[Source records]
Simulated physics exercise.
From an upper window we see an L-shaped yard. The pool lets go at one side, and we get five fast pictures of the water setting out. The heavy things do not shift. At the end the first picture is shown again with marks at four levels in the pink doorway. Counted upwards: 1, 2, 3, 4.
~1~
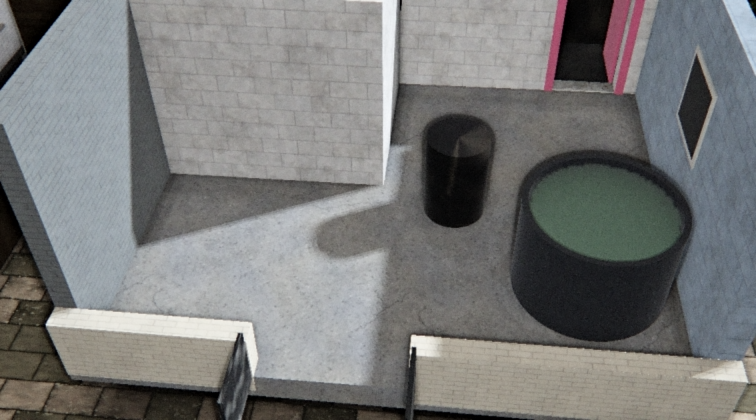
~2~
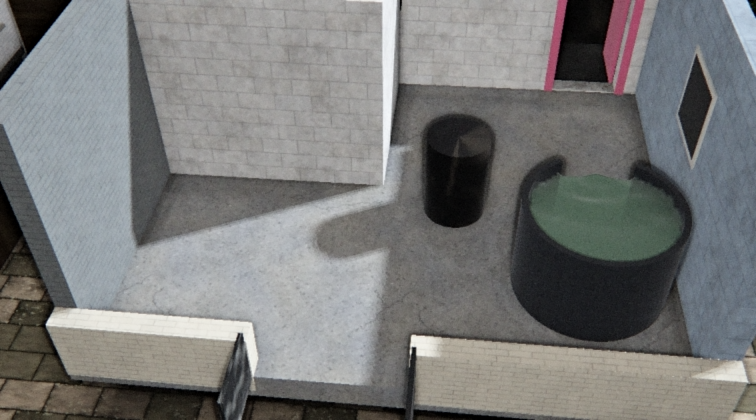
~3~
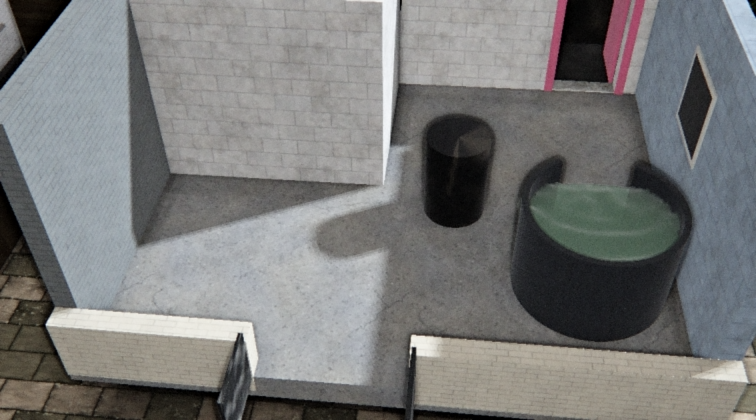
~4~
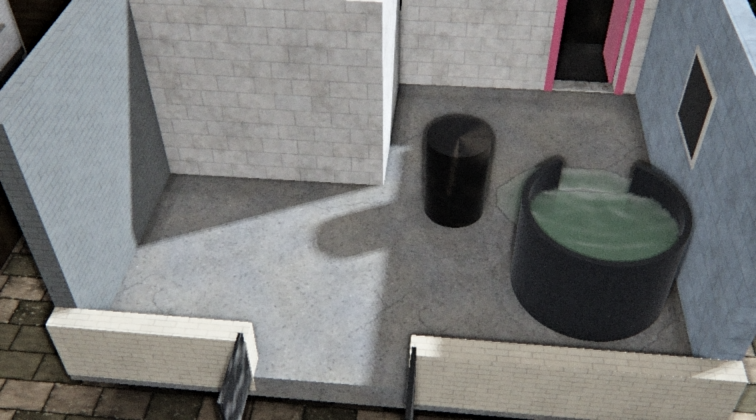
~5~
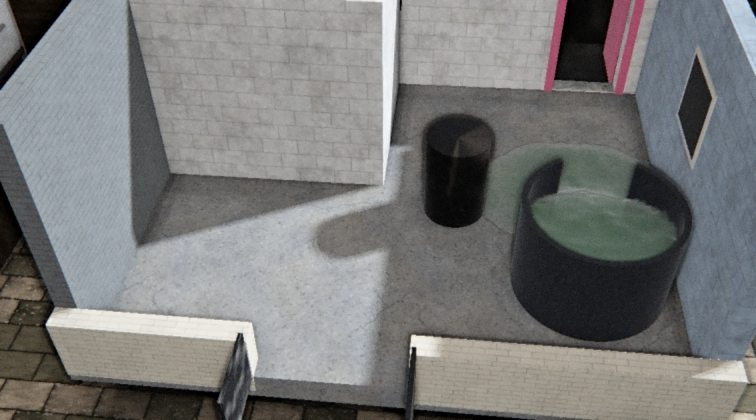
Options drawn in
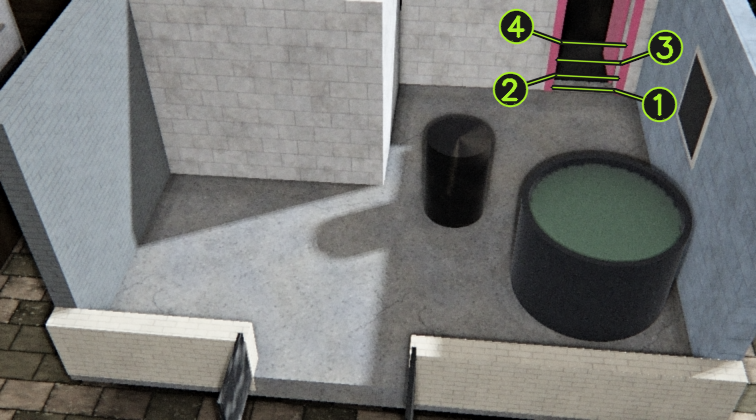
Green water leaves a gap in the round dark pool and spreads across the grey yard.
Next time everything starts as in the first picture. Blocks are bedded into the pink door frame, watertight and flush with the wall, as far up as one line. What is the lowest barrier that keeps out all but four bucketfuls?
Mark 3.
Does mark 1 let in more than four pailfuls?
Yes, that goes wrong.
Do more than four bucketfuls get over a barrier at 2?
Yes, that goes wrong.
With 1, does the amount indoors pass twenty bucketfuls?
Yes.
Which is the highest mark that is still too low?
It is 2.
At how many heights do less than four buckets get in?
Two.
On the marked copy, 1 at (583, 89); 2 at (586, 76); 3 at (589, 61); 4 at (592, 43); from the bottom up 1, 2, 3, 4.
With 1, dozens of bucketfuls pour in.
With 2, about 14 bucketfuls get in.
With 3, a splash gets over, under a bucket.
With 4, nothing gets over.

==

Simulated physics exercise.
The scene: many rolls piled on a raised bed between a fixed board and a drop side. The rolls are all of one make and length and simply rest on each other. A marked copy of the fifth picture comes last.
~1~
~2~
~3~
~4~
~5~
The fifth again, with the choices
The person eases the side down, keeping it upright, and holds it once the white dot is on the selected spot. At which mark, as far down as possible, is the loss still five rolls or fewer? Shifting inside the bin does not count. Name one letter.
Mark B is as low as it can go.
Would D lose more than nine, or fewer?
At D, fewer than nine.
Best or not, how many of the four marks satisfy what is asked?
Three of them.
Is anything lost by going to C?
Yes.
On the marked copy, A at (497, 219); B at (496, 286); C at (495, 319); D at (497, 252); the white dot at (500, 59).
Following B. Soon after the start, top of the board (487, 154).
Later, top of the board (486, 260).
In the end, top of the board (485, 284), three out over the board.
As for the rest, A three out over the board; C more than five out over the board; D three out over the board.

--

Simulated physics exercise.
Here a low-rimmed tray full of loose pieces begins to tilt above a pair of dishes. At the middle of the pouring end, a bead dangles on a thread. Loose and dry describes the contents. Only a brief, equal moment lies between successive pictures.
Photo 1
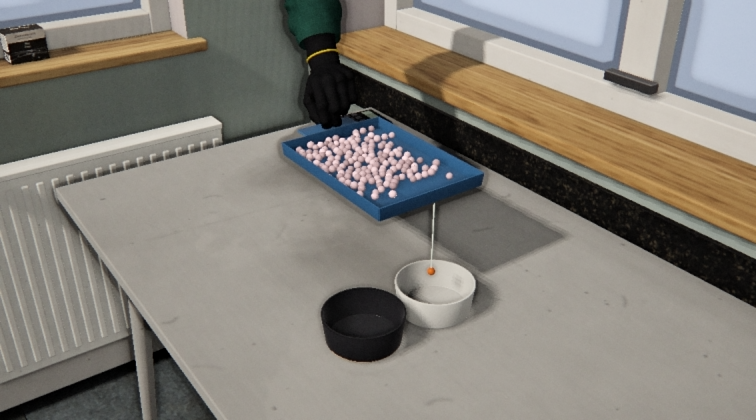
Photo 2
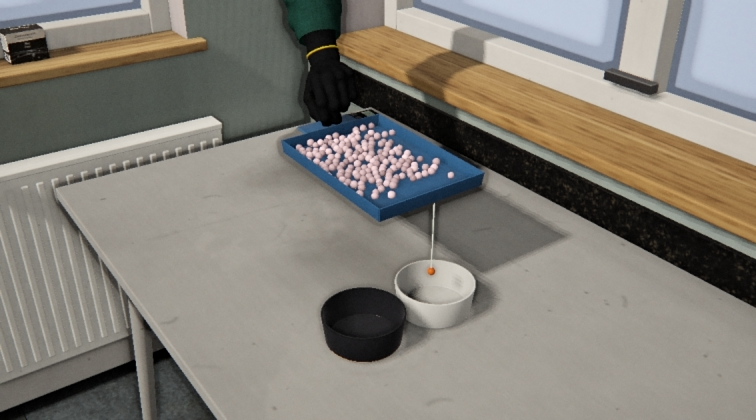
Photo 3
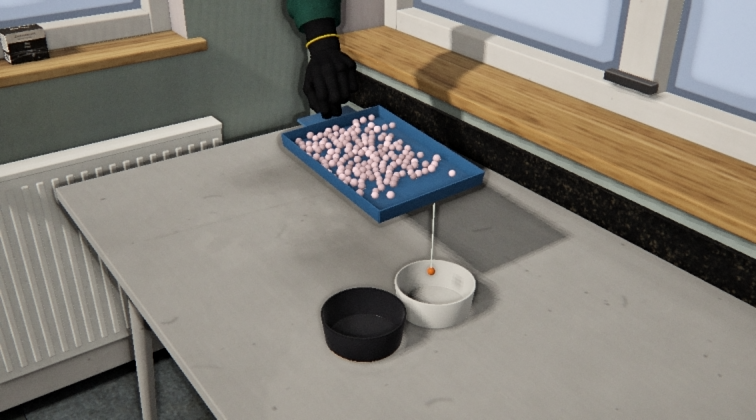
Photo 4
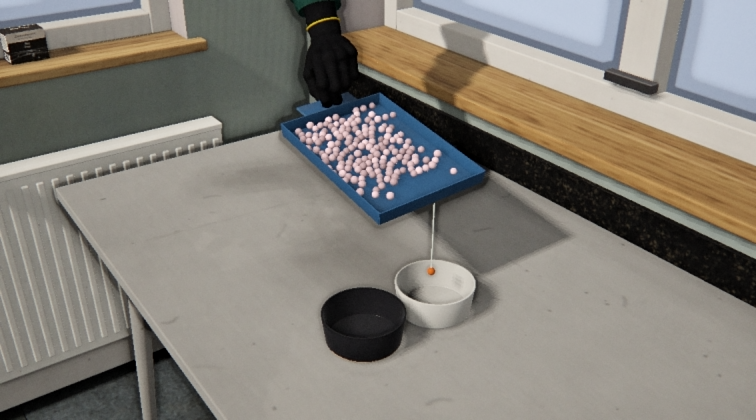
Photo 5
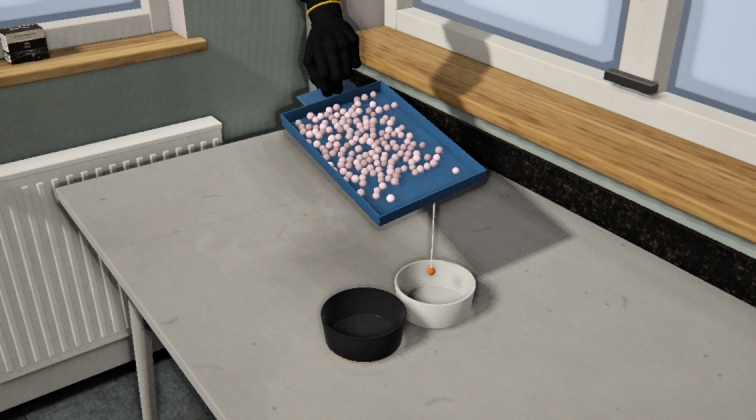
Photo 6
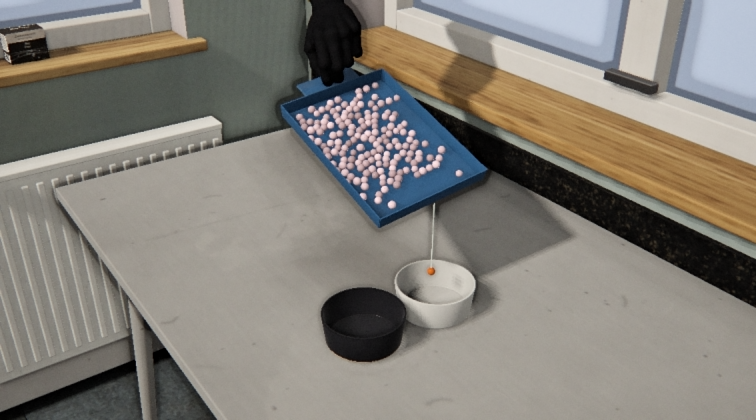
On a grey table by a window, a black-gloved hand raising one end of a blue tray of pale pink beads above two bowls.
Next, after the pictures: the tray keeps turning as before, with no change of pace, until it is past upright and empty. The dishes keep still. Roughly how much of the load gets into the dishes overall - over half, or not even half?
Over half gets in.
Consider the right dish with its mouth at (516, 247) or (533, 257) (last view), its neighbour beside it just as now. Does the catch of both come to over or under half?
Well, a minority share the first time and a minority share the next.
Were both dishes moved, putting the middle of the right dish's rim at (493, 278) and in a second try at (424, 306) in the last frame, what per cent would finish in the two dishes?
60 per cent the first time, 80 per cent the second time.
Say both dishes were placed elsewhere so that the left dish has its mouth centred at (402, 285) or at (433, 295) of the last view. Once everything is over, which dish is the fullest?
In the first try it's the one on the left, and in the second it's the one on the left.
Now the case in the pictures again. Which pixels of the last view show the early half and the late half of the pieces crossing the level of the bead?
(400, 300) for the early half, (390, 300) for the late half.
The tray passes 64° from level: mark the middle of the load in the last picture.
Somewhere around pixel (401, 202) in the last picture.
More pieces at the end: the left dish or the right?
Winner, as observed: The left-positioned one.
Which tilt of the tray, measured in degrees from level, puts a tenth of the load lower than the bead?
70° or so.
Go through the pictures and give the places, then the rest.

▶ _What you will do_:
Tally up the lines holding the word "fifth" in the data above, and answer with that figure only.

▶ _Result_:
2